#### Problem statement
Transcribe each line exactly.

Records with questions
......

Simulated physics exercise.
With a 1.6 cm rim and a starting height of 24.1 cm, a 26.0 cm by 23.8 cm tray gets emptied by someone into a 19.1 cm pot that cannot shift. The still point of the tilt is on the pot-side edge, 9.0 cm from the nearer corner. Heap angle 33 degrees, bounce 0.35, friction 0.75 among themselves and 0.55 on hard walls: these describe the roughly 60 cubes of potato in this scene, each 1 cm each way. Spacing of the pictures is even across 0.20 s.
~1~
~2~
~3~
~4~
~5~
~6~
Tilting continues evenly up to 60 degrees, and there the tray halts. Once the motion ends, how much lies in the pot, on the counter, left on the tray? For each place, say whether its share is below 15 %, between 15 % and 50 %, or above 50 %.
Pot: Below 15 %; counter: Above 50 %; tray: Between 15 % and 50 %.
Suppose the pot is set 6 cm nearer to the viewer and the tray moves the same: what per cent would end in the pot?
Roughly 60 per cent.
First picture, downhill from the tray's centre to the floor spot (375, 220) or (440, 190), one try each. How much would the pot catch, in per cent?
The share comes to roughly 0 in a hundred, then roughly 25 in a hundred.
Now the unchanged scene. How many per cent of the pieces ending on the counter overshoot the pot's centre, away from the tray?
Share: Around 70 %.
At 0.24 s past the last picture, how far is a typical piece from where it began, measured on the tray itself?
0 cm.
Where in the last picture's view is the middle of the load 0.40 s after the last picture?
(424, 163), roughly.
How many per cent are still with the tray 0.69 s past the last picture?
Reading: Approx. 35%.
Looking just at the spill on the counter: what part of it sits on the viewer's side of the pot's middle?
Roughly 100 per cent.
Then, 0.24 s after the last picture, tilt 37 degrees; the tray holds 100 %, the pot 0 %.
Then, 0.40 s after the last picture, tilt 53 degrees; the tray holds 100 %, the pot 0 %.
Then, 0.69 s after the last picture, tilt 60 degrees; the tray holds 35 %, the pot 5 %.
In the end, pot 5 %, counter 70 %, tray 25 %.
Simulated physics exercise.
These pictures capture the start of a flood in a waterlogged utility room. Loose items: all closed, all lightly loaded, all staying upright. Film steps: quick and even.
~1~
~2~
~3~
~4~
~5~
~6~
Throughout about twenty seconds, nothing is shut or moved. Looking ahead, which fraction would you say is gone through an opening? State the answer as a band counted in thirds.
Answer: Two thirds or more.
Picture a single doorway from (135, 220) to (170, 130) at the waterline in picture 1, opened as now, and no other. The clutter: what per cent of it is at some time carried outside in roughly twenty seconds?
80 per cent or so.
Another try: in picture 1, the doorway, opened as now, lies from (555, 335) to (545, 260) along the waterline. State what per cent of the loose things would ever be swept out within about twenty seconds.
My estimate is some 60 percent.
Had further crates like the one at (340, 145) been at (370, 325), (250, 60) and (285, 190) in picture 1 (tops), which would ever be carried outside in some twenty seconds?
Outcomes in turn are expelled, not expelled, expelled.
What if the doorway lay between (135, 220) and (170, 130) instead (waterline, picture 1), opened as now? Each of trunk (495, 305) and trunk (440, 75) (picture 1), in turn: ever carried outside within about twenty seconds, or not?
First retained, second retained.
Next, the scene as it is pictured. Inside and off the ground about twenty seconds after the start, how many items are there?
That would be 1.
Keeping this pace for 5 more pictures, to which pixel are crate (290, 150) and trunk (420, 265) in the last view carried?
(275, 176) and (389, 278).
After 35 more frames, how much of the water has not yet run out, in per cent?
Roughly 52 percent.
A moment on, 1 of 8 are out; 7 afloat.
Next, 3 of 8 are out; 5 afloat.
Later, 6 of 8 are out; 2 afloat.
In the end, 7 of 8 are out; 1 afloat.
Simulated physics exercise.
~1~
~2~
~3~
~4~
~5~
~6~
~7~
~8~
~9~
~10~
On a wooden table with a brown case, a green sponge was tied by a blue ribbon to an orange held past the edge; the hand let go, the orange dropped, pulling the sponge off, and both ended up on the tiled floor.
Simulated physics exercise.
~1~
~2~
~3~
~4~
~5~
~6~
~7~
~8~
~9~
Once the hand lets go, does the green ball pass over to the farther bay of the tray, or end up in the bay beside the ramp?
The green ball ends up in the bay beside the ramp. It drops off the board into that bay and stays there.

......

#### Task solution
Simulated physics exercise.
With a 1.6 cm rim and a starting height of 24.1 cm, a 26.0 cm by 23.8 cm tray gets emptied by someone into a 19.1 cm pot that cannot shift. The still point of the tilt is on the pot-side edge, 9.0 cm from the nearer corner. Heap angle 33 degrees, bounce 0.35, friction 0.75 among themselves and 0.55 on hard walls: these describe the roughly 60 cubes of potato in this scene, each 1 cm each way. Spacing of the pictures is even across 0.20 s.
~1~
~2~
~3~
~4~
~5~
~6~
Tilting continues evenly up to 60 degrees, and there the tray halts. Once the motion ends, how much lies in the pot, on the counter, left on the tray? For each place, say whether its share is below 15 %, between 15 % and 50 %, or above 50 %.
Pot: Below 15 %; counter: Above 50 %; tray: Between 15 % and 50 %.
Suppose the pot is set 6 cm nearer to the viewer and the tray moves the same: what per cent would end in the pot?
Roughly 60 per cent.
First picture, downhill from the tray's centre to the floor spot (375, 220) or (440, 190), one try each. How much would the pot catch, in per cent?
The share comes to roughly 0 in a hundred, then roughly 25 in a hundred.
Now the unchanged scene. How many per cent of the pieces ending on the counter overshoot the pot's centre, away from the tray?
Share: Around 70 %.
At 0.24 s past the last picture, how far is a typical piece from where it began, measured on the tray itself?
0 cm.
Where in the last picture's view is the middle of the load 0.40 s after the last picture?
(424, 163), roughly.
How many per cent are still with the tray 0.69 s past the last picture?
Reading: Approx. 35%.
Looking just at the spill on the counter: what part of it sits on the viewer's side of the pot's middle?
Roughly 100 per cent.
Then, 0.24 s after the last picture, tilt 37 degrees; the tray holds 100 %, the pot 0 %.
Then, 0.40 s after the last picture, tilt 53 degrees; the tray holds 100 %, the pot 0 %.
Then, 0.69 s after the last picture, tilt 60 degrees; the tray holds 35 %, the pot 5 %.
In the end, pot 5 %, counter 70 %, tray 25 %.
Simulated physics exercise.
These pictures capture the start of a flood in a waterlogged utility room. Loose items: all closed, all lightly loaded, all staying upright. Film steps: quick and even.
~1~
~2~
~3~
~4~
~5~
~6~
Throughout about twenty seconds, nothing is shut or moved. Looking ahead, which fraction would you say is gone through an opening? State the answer as a band counted in thirds.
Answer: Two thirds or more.
Picture a single doorway from (135, 220) to (170, 130) at the waterline in picture 1, opened as now, and no other. The clutter: what per cent of it is at some time carried outside in roughly twenty seconds?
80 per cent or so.
Another try: in picture 1, the doorway, opened as now, lies from (555, 335) to (545, 260) along the waterline. State what per cent of the loose things would ever be swept out within about twenty seconds.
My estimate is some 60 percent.
Had further crates like the one at (340, 145) been at (370, 325), (250, 60) and (285, 190) in picture 1 (tops), which would ever be carried outside in some twenty seconds?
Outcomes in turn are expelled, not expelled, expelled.
What if the doorway lay between (135, 220) and (170, 130) instead (waterline, picture 1), opened as now? Each of trunk (495, 305) and trunk (440, 75) (picture 1), in turn: ever carried outside within about twenty seconds, or not?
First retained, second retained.
Next, the scene as it is pictured. Inside and off the ground about twenty seconds after the start, how many items are there?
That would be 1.
Keeping this pace for 5 more pictures, to which pixel are crate (290, 150) and trunk (420, 265) in the last view carried?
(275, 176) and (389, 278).
After 35 more frames, how much of the water has not yet run out, in per cent?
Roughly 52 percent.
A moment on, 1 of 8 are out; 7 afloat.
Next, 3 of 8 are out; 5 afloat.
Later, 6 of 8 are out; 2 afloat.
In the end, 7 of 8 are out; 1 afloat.
Simulated physics exercise.
~1~
~2~
~3~
~4~
~5~
~6~
~7~
~8~
~9~
~10~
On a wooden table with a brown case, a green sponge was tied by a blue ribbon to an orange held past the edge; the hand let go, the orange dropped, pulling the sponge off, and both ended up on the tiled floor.
Simulated physics exercise.
~1~
~2~
~3~
~4~
~5~
~6~
~7~
~8~
~9~
Once the hand lets go, does the green ball pass over to the farther bay of the tray, or end up in the bay beside the ramp?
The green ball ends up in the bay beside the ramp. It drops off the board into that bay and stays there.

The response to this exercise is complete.